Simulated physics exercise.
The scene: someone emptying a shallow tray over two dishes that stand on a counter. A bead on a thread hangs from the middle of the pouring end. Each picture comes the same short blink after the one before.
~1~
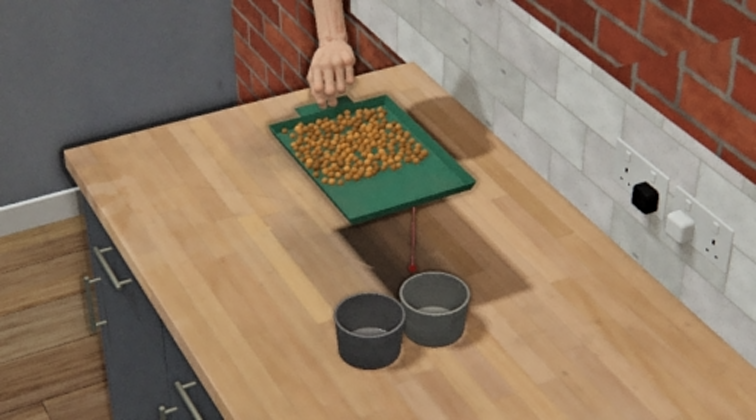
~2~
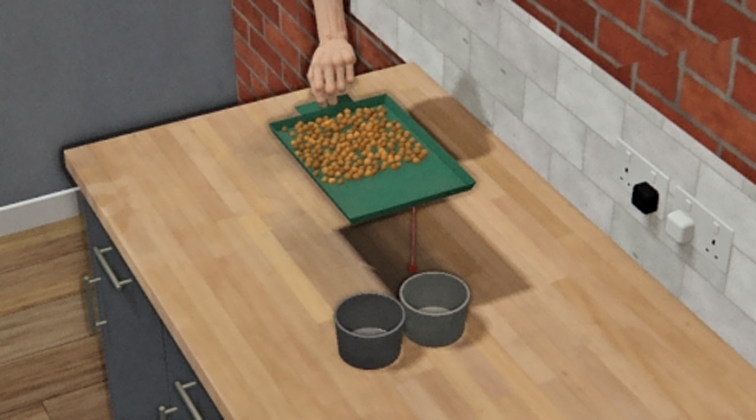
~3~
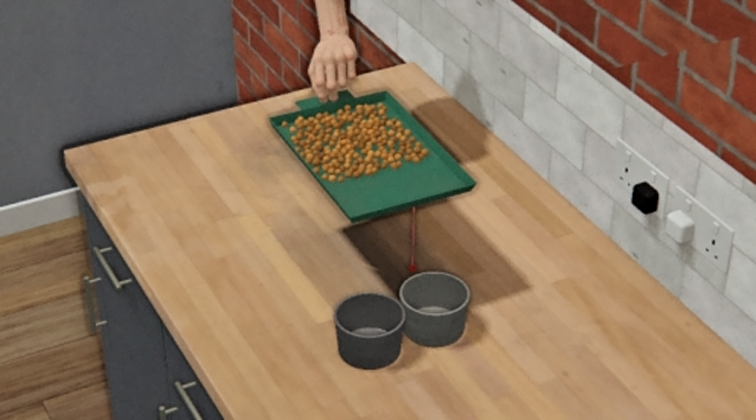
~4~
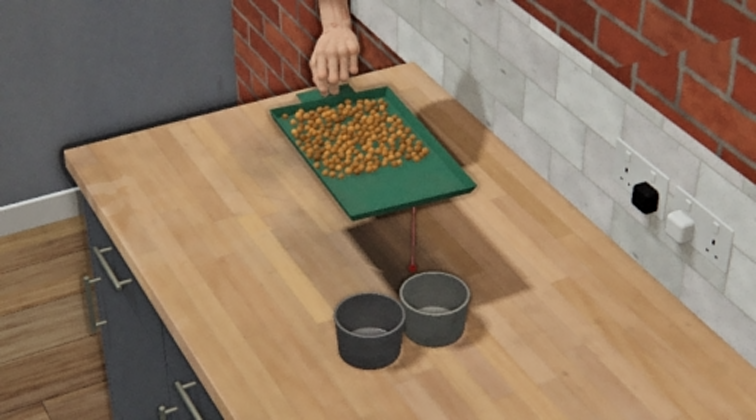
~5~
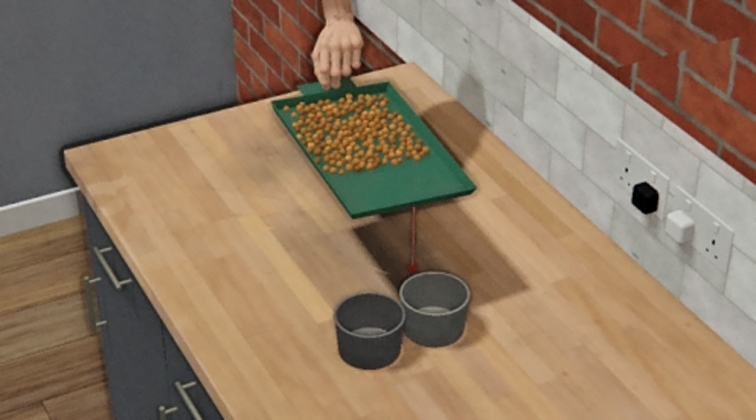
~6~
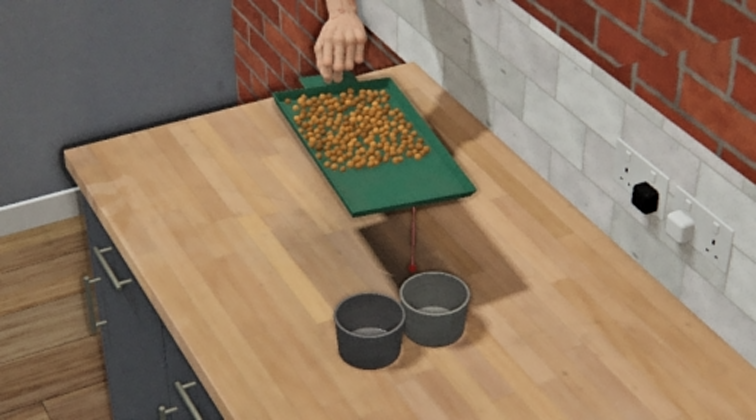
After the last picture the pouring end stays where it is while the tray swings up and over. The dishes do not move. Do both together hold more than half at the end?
The two hold under half of the load.
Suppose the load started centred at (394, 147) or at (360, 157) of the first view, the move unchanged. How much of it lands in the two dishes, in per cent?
About 0 and 10 per cent.
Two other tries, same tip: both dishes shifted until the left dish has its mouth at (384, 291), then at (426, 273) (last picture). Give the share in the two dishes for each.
Roughly 60 per cent, and 80 per cent.
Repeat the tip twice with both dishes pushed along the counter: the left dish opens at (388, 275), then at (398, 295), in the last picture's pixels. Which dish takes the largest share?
In turn: The right-hand dish; the right one.
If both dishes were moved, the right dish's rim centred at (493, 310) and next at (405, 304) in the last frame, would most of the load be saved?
First below a half, then under half.
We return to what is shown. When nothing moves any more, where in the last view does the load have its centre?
Roughly at (484, 295).
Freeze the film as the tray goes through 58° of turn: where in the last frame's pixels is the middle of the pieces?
Around (441, 169).
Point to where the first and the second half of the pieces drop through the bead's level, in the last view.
At about (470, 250), then at (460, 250).
Shortly afterwards, tray tipped steeply; the bulk on the tray; a little outside both; only a few in the air.
Next, tray tipped right over; only a few on the tray; a little in the right dish; the bulk outside both; a little in the air.
Some moments later, tray tipped past a quarter turn; a little in the right dish; all but a few outside both.
In the end, tray tipped past a quarter turn; none at all in the left dish; a little in the right dish; all but a few outside both.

_ _ _ _ _ _ _

Write out again every line above exactly as given; the pictures do not belong in the copy.

Simulated physics exercise.
The scene: someone emptying a shallow tray over two dishes that stand on a counter. A bead on a thread hangs from the middle of the pouring end. Each picture comes the same short blink after the one before.
~1~
~2~
~3~
~4~
~5~
~6~
After the last picture the pouring end stays where it is while the tray swings up and over. The dishes do not move. Do both together hold more than half at the end?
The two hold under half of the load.
Suppose the load started centred at (394, 147) or at (360, 157) of the first view, the move unchanged. How much of it lands in the two dishes, in per cent?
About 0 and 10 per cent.
Two other tries, same tip: both dishes shifted until the left dish has its mouth at (384, 291), then at (426, 273) (last picture). Give the share in the two dishes for each.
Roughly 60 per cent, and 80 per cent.
Repeat the tip twice with both dishes pushed along the counter: the left dish opens at (388, 275), then at (398, 295), in the last picture's pixels. Which dish takes the largest share?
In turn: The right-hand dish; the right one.
If both dishes were moved, the right dish's rim centred at (493, 310) and next at (405, 304) in the last frame, would most of the load be saved?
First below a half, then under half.
We return to what is shown. When nothing moves any more, where in the last view does the load have its centre?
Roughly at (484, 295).
Freeze the film as the tray goes through 58° of turn: where in the last frame's pixels is the middle of the pieces?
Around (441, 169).
Point to where the first and the second half of the pieces drop through the bead's level, in the last view.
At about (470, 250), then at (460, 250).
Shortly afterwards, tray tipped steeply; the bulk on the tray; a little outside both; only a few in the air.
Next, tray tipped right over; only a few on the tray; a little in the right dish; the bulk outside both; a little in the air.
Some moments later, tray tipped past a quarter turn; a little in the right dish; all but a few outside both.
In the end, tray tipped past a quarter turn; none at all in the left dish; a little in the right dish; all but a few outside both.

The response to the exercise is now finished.